» **GIVEN PROBLEM**
Give the data below again exactly as written, without its pictures.

» **PROVIDED MATERIAL**
--

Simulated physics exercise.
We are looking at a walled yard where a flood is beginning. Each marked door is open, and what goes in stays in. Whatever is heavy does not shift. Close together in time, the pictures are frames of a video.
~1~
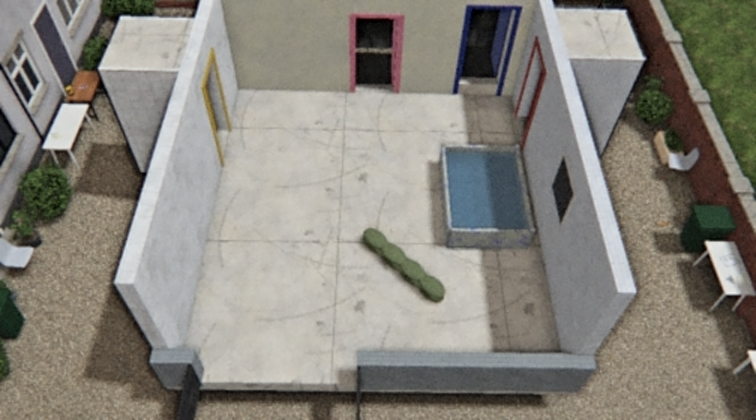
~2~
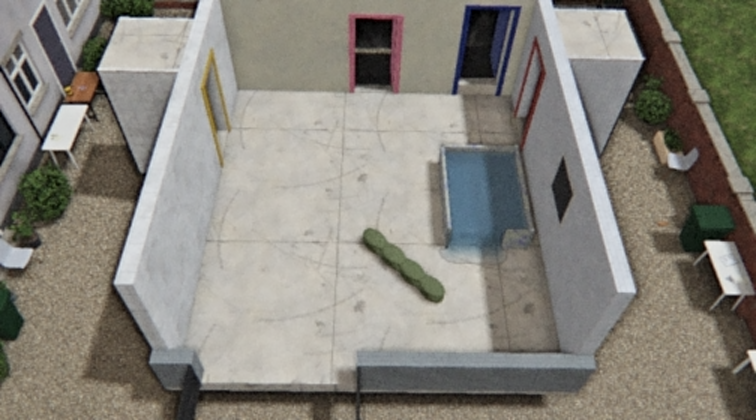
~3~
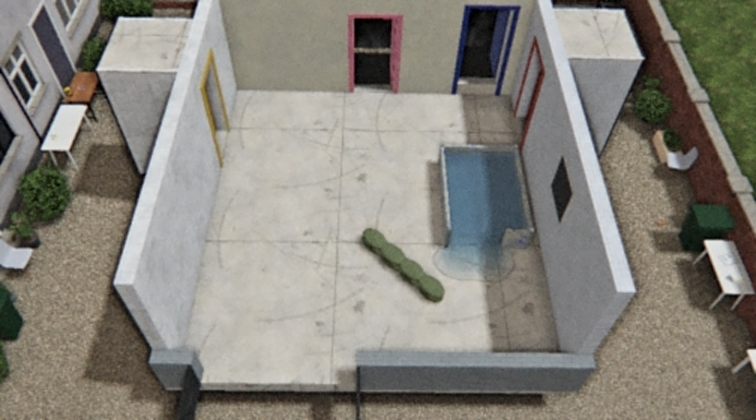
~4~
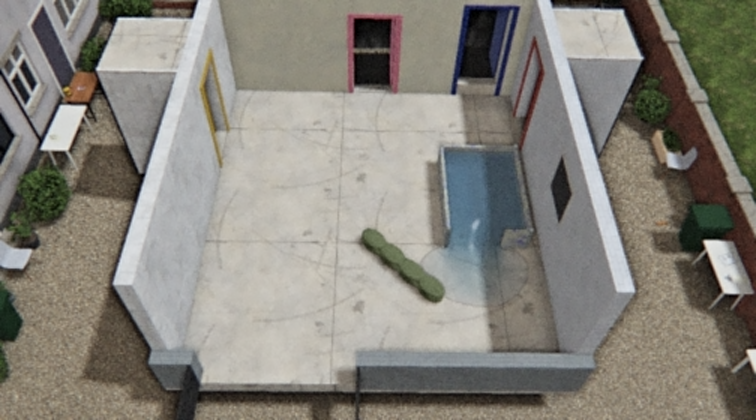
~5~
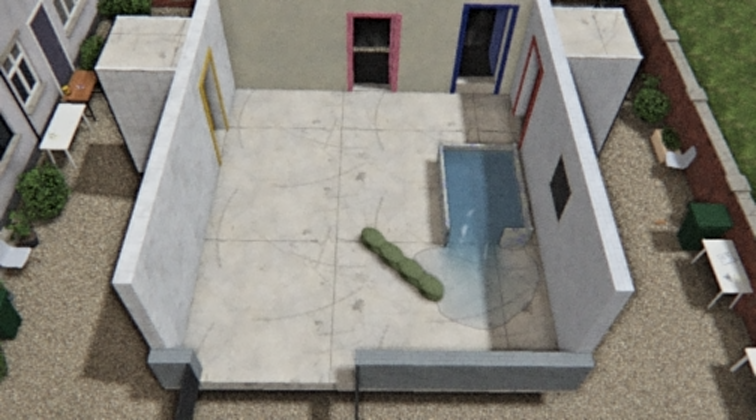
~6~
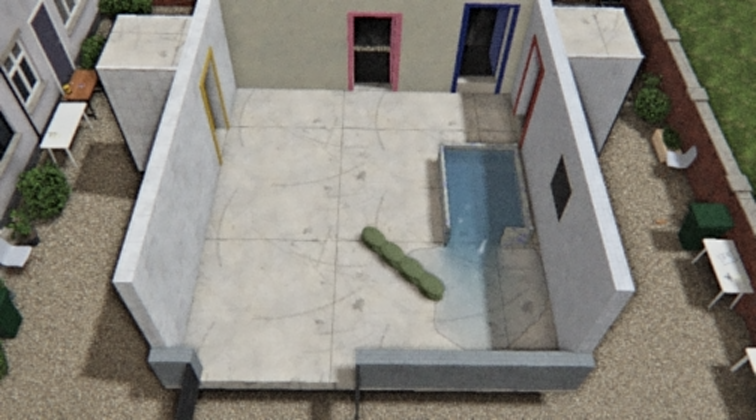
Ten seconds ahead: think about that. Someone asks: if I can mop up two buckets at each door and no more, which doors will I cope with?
The red door stays within two buckets of inflow. The pink door stays within two buckets of inflow. The yellow door stays within two buckets of inflow. The blue door stays within two buckets of inflow.
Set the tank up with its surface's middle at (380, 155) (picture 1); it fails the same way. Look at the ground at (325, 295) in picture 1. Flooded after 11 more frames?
Spot check: Inundated.
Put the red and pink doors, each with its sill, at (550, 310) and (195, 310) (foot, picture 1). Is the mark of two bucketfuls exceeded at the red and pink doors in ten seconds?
I'd say red overflows, while pink overflows.
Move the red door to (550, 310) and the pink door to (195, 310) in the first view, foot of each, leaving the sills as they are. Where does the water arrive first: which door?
That'd be the red door.
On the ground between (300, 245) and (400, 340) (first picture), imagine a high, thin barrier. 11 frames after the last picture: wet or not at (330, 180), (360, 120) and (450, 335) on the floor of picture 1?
Results in order: Bone-dry / bone-dry / swamped.
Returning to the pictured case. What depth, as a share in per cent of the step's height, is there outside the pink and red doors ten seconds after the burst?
Approx. 80 % then 40 %.
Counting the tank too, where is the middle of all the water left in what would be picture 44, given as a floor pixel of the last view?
I'd put it at around (430, 257).
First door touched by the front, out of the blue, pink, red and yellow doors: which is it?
That's the red door.
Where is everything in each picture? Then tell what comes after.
The tank at (485, 189) is whole and still, in the first frame.
The front is at (446, 256), out from the gap at (476, 241), in the second frame.
Water pours out at (475, 241) and has run to (439, 263), in the third frame.
The front is at (499, 301), out from the gap at (475, 242), in the fourth frame.
The front is at (491, 324), out from the gap at (474, 241), in the fifth frame.
The front is at (480, 349), out from the gap at (474, 240), in the sixth frame.
A moment on, water covers 15 % of the floor; the red door not reached, the pink door not reached, the yellow door not reached, the blue door not reached.
Next, water covers 20 % of the floor; the red door not reached, the pink door not reached, the yellow door not reached, the blue door not reached.
Then, water covers 35 % of the floor; the red door not reached, the pink door not reached, the yellow door not reached, the blue door not reached.
Later, water covers 55 % of the floor; the red door wet at the sill, nothing in, the pink door not reached, the yellow door not reached, the blue door wet at the sill, nothing in.
In the end, water covers 85 % of the floor; the red door wet at the sill, nothing in, the pink door wet at the sill, nothing in, the yellow door wet at the sill, nothing in, the blue door wet at the sill, nothing in.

--

» **REPLY TO THE EXERCISE**
Simulated physics exercise.
We are looking at a walled yard where a flood is beginning. Each marked door is open, and what goes in stays in. Whatever is heavy does not shift. Close together in time, the pictures are frames of a video.
~1~
~2~
~3~
~4~
~5~
~6~
Ten seconds ahead: think about that. Someone asks: if I can mop up two buckets at each door and no more, which doors will I cope with?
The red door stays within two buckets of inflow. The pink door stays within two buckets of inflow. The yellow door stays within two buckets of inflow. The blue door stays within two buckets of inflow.
Set the tank up with its surface's middle at (380, 155) (picture 1); it fails the same way. Look at the ground at (325, 295) in picture 1. Flooded after 11 more frames?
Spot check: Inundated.
Put the red and pink doors, each with its sill, at (550, 310) and (195, 310) (foot, picture 1). Is the mark of two bucketfuls exceeded at the red and pink doors in ten seconds?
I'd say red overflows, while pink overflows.
Move the red door to (550, 310) and the pink door to (195, 310) in the first view, foot of each, leaving the sills as they are. Where does the water arrive first: which door?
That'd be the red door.
On the ground between (300, 245) and (400, 340) (first picture), imagine a high, thin barrier. 11 frames after the last picture: wet or not at (330, 180), (360, 120) and (450, 335) on the floor of picture 1?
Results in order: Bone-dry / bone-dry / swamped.
Returning to the pictured case. What depth, as a share in per cent of the step's height, is there outside the pink and red doors ten seconds after the burst?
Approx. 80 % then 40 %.
Counting the tank too, where is the middle of all the water left in what would be picture 44, given as a floor pixel of the last view?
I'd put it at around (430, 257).
First door touched by the front, out of the blue, pink, red and yellow doors: which is it?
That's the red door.
Where is everything in each picture? Then tell what comes after.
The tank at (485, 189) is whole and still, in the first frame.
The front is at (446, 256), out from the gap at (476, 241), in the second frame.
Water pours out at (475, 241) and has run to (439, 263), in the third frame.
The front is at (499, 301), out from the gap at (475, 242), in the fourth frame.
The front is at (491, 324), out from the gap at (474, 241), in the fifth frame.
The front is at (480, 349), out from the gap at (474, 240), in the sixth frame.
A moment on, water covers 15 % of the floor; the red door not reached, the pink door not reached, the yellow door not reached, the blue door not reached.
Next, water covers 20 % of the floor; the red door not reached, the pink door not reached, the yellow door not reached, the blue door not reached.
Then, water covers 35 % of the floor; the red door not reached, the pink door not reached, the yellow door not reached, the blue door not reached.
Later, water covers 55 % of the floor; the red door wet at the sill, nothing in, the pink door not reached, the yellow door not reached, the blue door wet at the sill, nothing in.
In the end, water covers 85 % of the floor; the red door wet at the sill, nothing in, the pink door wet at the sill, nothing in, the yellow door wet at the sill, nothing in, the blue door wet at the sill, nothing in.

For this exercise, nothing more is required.